THE TASK:
Write out the full listing exactly as given, minus the images.

....

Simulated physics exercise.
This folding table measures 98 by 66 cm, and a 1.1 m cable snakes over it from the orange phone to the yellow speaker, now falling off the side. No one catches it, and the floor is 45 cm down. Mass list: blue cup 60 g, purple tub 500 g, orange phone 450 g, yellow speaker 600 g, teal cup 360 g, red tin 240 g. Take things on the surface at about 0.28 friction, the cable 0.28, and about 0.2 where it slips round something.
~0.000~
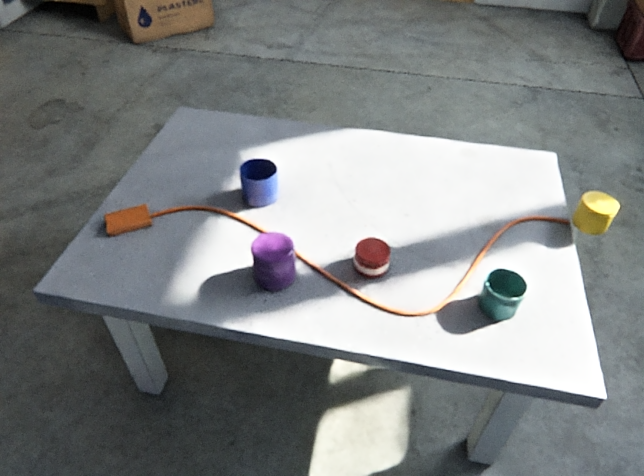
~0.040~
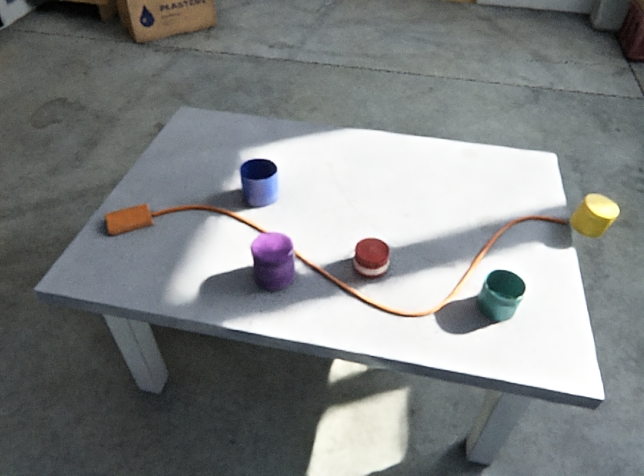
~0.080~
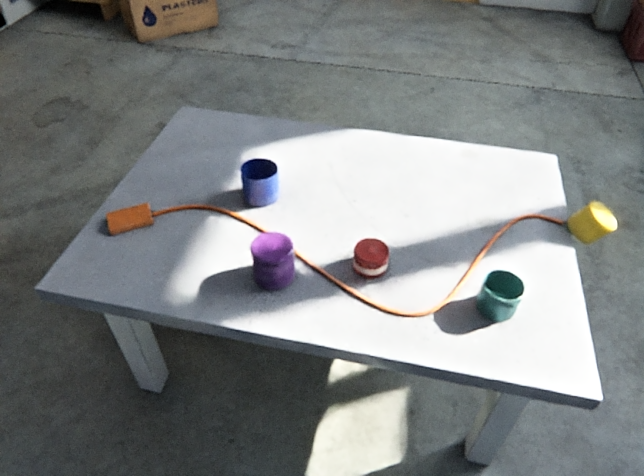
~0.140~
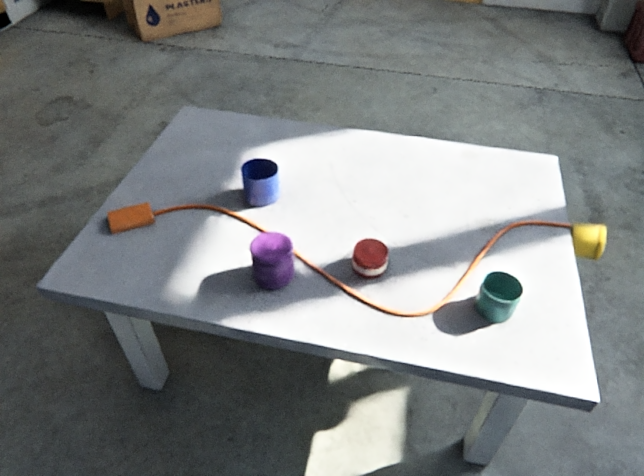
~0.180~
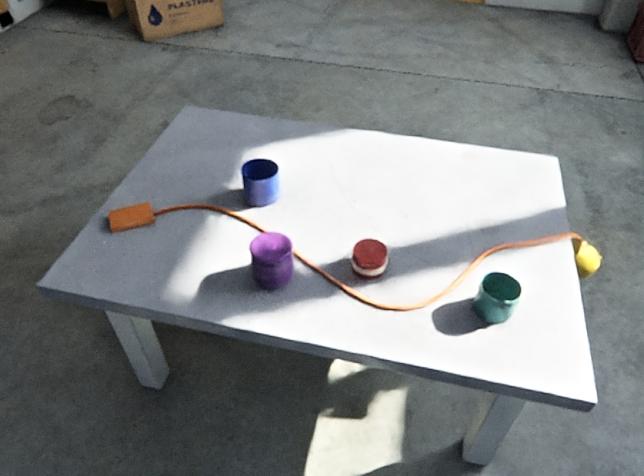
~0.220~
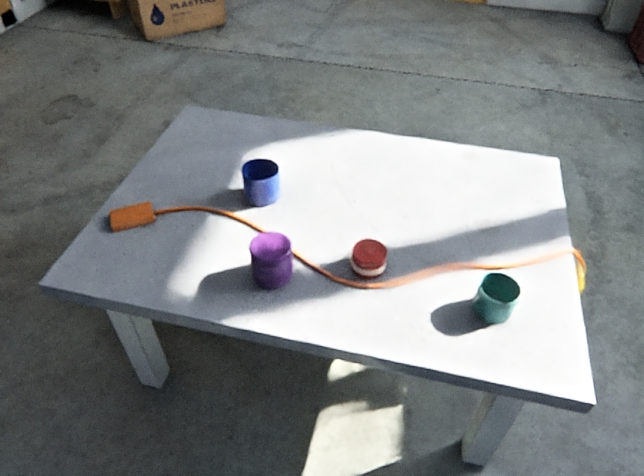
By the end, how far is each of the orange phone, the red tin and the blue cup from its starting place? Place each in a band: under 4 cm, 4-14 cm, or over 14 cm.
At the end, the orange phone is displaced greatly; the red tin is displaced greatly; the blue cup is displaced slightly.
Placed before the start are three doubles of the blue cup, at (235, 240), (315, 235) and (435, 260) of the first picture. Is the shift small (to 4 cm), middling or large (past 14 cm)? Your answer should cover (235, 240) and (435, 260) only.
The first would move a long way, and the second would move a fair bit.
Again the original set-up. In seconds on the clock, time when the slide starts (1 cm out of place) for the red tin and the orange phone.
Times: Red tin = 0.28 s, orange phone = 0.30 s.
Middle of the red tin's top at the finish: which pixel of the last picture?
Near (385, 178).
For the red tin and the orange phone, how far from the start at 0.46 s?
Red tin: 15 cm; orange phone: 20 cm.
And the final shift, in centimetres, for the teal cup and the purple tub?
Final offset from start: Teal cup = 0 cm, purple tub = 4 cm.
At 0.5 s, the cable's tail end at (238, 249); orange phone 20 cm off its start, red tin 15 cm off its start, yellow speaker over the edge.
At 0.7 s, the cable's tail end at (298, 259); orange phone 33 cm off its start, red tin 22 cm off its start, yellow speaker over the edge.
At 1.0 s, the cable's tail end at (299, 259); orange phone 33 cm off its start at (283, 241), red tin 22 cm off its start at (385, 178), yellow speaker over the edge.
At 1.2 s, the cable's tail end at (299, 259); orange phone 33 cm off its start, red tin 22 cm off its start, yellow speaker over the edge.
At 2.4 s, the cable's tail end at (299, 259); orange phone 33 cm off its start at (283, 241), red tin 22 cm off its start at (385, 178), blue cup 0 cm off its start at (261, 169), yellow speaker over the edge.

....

REPLY:
Simulated physics exercise.
This folding table measures 98 by 66 cm, and a 1.1 m cable snakes over it from the orange phone to the yellow speaker, now falling off the side. No one catches it, and the floor is 45 cm down. Mass list: blue cup 60 g, purple tub 500 g, orange phone 450 g, yellow speaker 600 g, teal cup 360 g, red tin 240 g. Take things on the surface at about 0.28 friction, the cable 0.28, and about 0.2 where it slips round something.
~0.000~
~0.040~
~0.080~
~0.140~
~0.180~
~0.220~
By the end, how far is each of the orange phone, the red tin and the blue cup from its starting place? Place each in a band: under 4 cm, 4-14 cm, or over 14 cm.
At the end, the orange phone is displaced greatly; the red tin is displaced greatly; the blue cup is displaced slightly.
Placed before the start are three doubles of the blue cup, at (235, 240), (315, 235) and (435, 260) of the first picture. Is the shift small (to 4 cm), middling or large (past 14 cm)? Your answer should cover (235, 240) and (435, 260) only.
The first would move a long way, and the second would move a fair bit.
Again the original set-up. In seconds on the clock, time when the slide starts (1 cm out of place) for the red tin and the orange phone.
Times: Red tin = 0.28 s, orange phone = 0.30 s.
Middle of the red tin's top at the finish: which pixel of the last picture?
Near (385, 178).
For the red tin and the orange phone, how far from the start at 0.46 s?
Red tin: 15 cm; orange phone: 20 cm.
And the final shift, in centimetres, for the teal cup and the purple tub?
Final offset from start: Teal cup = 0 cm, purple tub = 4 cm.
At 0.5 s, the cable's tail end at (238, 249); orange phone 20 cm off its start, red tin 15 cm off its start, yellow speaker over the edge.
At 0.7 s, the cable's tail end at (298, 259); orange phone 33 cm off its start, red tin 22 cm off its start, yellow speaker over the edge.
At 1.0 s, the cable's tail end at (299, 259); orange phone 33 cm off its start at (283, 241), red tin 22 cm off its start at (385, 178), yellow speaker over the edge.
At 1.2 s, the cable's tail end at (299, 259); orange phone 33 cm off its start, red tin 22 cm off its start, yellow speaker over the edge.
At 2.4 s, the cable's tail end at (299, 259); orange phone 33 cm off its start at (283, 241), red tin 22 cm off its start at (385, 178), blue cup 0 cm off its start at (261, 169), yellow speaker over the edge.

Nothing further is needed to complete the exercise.